• _Supplied data_:
* * * *
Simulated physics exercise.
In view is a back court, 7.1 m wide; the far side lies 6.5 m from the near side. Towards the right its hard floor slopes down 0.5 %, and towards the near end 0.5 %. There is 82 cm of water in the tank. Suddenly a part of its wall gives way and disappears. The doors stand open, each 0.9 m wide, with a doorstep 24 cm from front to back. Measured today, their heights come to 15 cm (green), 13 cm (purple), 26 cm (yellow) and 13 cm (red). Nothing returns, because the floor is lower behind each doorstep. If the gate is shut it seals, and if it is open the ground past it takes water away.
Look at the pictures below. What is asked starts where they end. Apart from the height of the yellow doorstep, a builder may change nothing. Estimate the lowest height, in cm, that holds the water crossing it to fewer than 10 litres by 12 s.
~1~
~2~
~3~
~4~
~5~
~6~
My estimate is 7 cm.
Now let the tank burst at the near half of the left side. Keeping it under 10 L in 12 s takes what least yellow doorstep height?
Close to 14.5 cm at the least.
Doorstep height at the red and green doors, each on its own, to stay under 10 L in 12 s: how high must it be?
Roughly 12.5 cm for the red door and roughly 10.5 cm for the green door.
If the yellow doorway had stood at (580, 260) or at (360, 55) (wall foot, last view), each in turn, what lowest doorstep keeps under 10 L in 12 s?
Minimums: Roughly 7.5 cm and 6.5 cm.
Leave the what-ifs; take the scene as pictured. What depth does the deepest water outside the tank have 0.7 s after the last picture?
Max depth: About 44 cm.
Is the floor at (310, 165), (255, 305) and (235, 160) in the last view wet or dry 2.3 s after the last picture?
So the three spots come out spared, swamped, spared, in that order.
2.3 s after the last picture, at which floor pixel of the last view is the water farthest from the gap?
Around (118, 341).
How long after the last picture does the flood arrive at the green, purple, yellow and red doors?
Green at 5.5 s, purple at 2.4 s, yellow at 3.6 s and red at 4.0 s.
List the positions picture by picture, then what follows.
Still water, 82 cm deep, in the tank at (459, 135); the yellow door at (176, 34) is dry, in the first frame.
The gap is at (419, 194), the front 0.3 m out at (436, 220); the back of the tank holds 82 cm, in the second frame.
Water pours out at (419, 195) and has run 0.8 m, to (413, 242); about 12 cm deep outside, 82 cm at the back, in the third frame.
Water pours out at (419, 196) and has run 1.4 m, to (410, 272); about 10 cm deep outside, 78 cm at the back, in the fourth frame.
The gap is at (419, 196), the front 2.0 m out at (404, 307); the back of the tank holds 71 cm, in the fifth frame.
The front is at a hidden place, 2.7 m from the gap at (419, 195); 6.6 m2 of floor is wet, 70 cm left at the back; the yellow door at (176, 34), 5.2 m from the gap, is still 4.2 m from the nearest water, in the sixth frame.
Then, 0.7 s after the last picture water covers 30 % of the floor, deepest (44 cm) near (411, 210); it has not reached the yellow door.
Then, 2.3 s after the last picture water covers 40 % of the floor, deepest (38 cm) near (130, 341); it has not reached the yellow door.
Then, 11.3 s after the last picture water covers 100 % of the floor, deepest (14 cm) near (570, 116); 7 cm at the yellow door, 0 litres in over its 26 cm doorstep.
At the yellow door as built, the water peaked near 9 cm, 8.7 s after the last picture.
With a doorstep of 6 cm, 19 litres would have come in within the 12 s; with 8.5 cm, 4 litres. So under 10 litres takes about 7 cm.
* * * *
• _Job_: Please output the complete data exactly.

• _Solution to the problem_:
Simulated physics exercise.
In view is a back court, 7.1 m wide; the far side lies 6.5 m from the near side. Towards the right its hard floor slopes down 0.5 %, and towards the near end 0.5 %. There is 82 cm of water in the tank. Suddenly a part of its wall gives way and disappears. The doors stand open, each 0.9 m wide, with a doorstep 24 cm from front to back. Measured today, their heights come to 15 cm (green), 13 cm (purple), 26 cm (yellow) and 13 cm (red). Nothing returns, because the floor is lower behind each doorstep. If the gate is shut it seals, and if it is open the ground past it takes water away.
Look at the pictures below. What is asked starts where they end. Apart from the height of the yellow doorstep, a builder may change nothing. Estimate the lowest height, in cm, that holds the water crossing it to fewer than 10 litres by 12 s.
~1~
~2~
~3~
~4~
~5~
~6~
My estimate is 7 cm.
Now let the tank burst at the near half of the left side. Keeping it under 10 L in 12 s takes what least yellow doorstep height?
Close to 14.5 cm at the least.
Doorstep height at the red and green doors, each on its own, to stay under 10 L in 12 s: how high must it be?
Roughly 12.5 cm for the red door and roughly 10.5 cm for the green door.
If the yellow doorway had stood at (580, 260) or at (360, 55) (wall foot, last view), each in turn, what lowest doorstep keeps under 10 L in 12 s?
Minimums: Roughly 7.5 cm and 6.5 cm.
Leave the what-ifs; take the scene as pictured. What depth does the deepest water outside the tank have 0.7 s after the last picture?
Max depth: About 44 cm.
Is the floor at (310, 165), (255, 305) and (235, 160) in the last view wet or dry 2.3 s after the last picture?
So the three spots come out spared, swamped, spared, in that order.
2.3 s after the last picture, at which floor pixel of the last view is the water farthest from the gap?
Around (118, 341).
How long after the last picture does the flood arrive at the green, purple, yellow and red doors?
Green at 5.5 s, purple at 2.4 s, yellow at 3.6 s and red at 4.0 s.
List the positions picture by picture, then what follows.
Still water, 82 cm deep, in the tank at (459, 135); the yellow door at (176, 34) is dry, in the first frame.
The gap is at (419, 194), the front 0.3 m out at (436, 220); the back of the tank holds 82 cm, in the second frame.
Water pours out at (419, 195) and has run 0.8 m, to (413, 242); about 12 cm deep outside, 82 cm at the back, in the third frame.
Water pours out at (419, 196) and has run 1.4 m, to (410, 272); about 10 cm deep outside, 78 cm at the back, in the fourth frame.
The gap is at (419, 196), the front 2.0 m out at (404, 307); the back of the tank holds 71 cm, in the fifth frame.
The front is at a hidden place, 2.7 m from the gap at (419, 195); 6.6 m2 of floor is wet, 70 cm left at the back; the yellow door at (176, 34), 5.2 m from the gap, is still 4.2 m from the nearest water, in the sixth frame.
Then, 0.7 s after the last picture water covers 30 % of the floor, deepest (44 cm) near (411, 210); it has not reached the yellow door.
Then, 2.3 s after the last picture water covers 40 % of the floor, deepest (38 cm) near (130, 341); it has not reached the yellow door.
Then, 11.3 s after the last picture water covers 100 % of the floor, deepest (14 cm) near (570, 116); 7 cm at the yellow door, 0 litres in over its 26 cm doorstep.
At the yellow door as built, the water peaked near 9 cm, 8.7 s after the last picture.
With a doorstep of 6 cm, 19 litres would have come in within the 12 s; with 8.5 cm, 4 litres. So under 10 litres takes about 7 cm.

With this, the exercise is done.